GIVEN MATERIAL:
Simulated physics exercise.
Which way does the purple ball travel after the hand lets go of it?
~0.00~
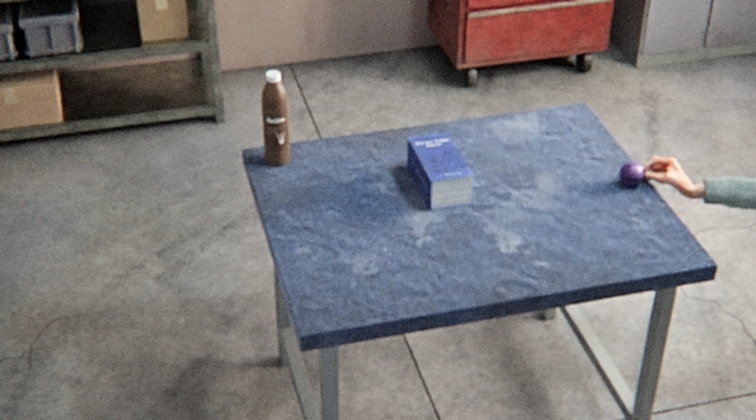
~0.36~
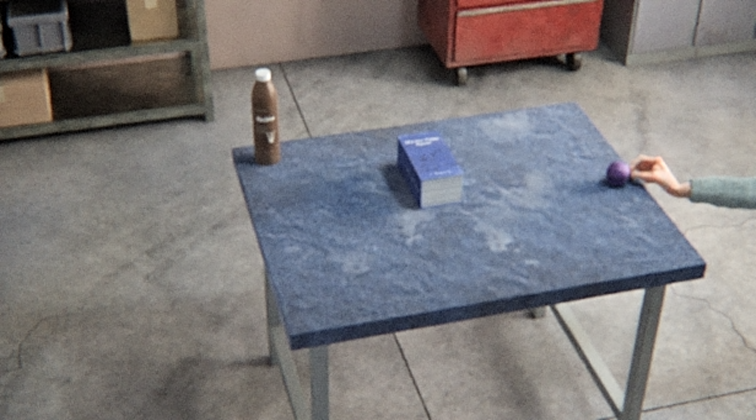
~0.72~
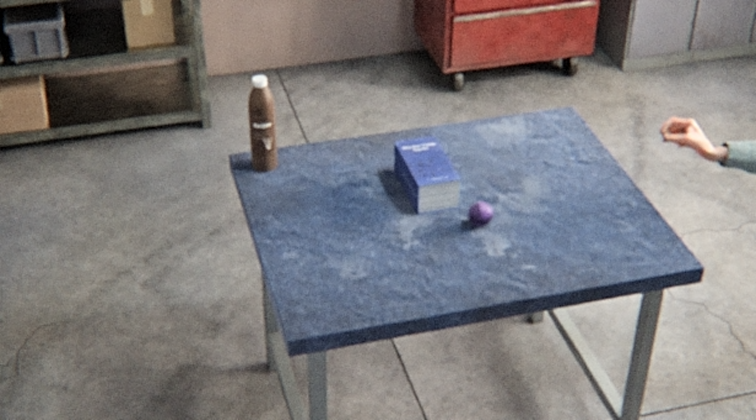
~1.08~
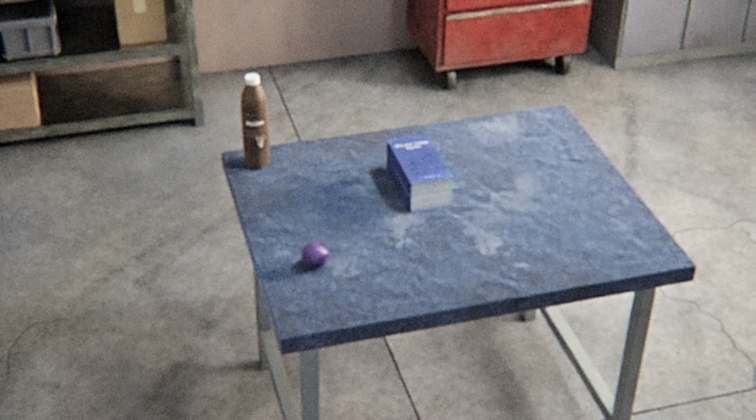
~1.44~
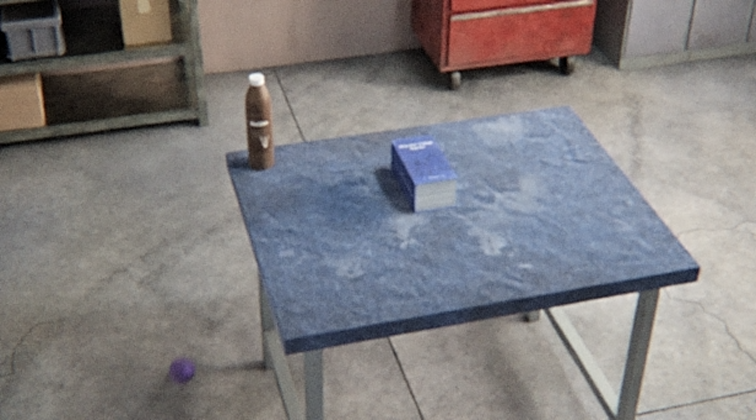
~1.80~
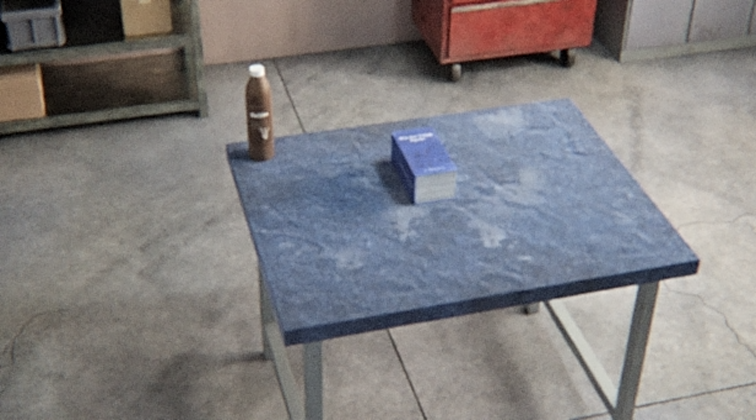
The purple ball travels to the left across the table top.
A purple ball, released by a hand at the right side of a blue table, rolls left across the top, passing in front of a blue book and a brown bottle, then drops off the table to the floor and is finally out of view.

REQUIREMENTS: Every line from the one containing "Which way does" through the last line of the data is to be retyped exactly, with nothing added and no pictures included.

EXERCISE RESULT:
Which way does the purple ball travel after the hand lets go of it?
~0.00~
~0.36~
~0.72~
~1.08~
~1.44~
~1.80~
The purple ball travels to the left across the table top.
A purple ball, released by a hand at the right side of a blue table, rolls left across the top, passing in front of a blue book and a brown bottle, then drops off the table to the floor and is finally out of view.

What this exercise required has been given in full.